Records contained in a dataset
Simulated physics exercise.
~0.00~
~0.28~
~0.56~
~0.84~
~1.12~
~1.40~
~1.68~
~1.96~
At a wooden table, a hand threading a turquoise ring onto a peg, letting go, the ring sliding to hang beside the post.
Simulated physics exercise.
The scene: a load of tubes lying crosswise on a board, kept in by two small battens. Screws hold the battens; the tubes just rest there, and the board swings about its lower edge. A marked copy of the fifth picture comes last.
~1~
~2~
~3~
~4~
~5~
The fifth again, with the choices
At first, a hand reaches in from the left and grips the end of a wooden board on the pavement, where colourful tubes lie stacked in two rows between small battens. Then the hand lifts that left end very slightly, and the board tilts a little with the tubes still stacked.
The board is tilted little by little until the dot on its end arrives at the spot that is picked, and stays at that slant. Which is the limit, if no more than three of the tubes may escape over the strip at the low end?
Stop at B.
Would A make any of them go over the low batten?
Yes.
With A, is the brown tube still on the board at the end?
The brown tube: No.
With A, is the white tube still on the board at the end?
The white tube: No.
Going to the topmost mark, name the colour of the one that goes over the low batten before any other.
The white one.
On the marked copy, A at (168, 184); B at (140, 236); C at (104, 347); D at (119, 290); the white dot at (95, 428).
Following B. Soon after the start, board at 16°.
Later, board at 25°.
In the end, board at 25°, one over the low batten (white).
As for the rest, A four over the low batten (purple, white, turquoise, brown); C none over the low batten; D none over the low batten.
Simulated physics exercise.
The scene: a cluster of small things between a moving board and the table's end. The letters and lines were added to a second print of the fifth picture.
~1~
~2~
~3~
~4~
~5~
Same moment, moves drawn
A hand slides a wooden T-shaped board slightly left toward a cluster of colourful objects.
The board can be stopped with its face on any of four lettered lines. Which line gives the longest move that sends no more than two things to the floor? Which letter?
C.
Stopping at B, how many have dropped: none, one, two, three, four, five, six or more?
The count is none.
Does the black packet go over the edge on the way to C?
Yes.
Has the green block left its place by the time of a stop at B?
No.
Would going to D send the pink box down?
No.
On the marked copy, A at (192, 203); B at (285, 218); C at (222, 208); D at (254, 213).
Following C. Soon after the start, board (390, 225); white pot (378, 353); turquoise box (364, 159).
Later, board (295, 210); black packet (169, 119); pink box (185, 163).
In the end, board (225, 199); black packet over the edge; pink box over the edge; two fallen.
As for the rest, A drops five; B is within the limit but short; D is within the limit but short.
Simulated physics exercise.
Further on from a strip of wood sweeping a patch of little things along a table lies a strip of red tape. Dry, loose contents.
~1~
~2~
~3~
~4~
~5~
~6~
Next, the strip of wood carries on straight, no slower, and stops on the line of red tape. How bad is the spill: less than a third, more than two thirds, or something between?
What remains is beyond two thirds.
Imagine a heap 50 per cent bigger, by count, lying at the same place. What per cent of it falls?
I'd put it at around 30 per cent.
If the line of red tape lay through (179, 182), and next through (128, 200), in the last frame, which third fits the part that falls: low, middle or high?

**Task requirements**.
From the records above, extract every line exactly as it stands.

**The answer**.
Simulated physics exercise.
~0.00~
~0.28~
~0.56~
~0.84~
~1.12~
~1.40~
~1.68~
~1.96~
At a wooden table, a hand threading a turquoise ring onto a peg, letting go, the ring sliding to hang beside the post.
Simulated physics exercise.
The scene: a load of tubes lying crosswise on a board, kept in by two small battens. Screws hold the battens; the tubes just rest there, and the board swings about its lower edge. A marked copy of the fifth picture comes last.
~1~
~2~
~3~
~4~
~5~
The fifth again, with the choices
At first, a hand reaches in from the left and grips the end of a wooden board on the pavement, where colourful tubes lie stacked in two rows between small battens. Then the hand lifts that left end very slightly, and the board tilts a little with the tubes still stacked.
The board is tilted little by little until the dot on its end arrives at the spot that is picked, and stays at that slant. Which is the limit, if no more than three of the tubes may escape over the strip at the low end?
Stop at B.
Would A make any of them go over the low batten?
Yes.
With A, is the brown tube still on the board at the end?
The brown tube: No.
With A, is the white tube still on the board at the end?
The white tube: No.
Going to the topmost mark, name the colour of the one that goes over the low batten before any other.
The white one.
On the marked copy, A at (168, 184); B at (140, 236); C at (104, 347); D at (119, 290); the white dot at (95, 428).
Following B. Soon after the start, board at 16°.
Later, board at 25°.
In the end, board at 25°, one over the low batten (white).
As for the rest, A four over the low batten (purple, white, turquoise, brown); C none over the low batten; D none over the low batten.
Simulated physics exercise.
The scene: a cluster of small things between a moving board and the table's end. The letters and lines were added to a second print of the fifth picture.
~1~
~2~
~3~
~4~
~5~
Same moment, moves drawn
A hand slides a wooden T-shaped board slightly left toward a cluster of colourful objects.
The board can be stopped with its face on any of four lettered lines. Which line gives the longest move that sends no more than two things to the floor? Which letter?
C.
Stopping at B, how many have dropped: none, one, two, three, four, five, six or more?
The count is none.
Does the black packet go over the edge on the way to C?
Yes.
Has the green block left its place by the time of a stop at B?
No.
Would going to D send the pink box down?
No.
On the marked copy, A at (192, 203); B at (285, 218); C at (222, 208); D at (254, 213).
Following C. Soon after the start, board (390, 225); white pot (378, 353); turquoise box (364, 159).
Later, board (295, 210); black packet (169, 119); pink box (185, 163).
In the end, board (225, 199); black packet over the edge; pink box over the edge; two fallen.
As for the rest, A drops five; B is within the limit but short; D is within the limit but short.
Simulated physics exercise.
Further on from a strip of wood sweeping a patch of little things along a table lies a strip of red tape. Dry, loose contents.
~1~
~2~
~3~
~4~
~5~
~6~
Next, the strip of wood carries on straight, no slower, and stops on the line of red tape. How bad is the spill: less than a third, more than two thirds, or something between?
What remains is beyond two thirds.
Imagine a heap 50 per cent bigger, by count, lying at the same place. What per cent of it falls?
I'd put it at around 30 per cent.
If the line of red tape lay through (179, 182), and next through (128, 200), in the last frame, which third fits the part that falls: low, middle or high?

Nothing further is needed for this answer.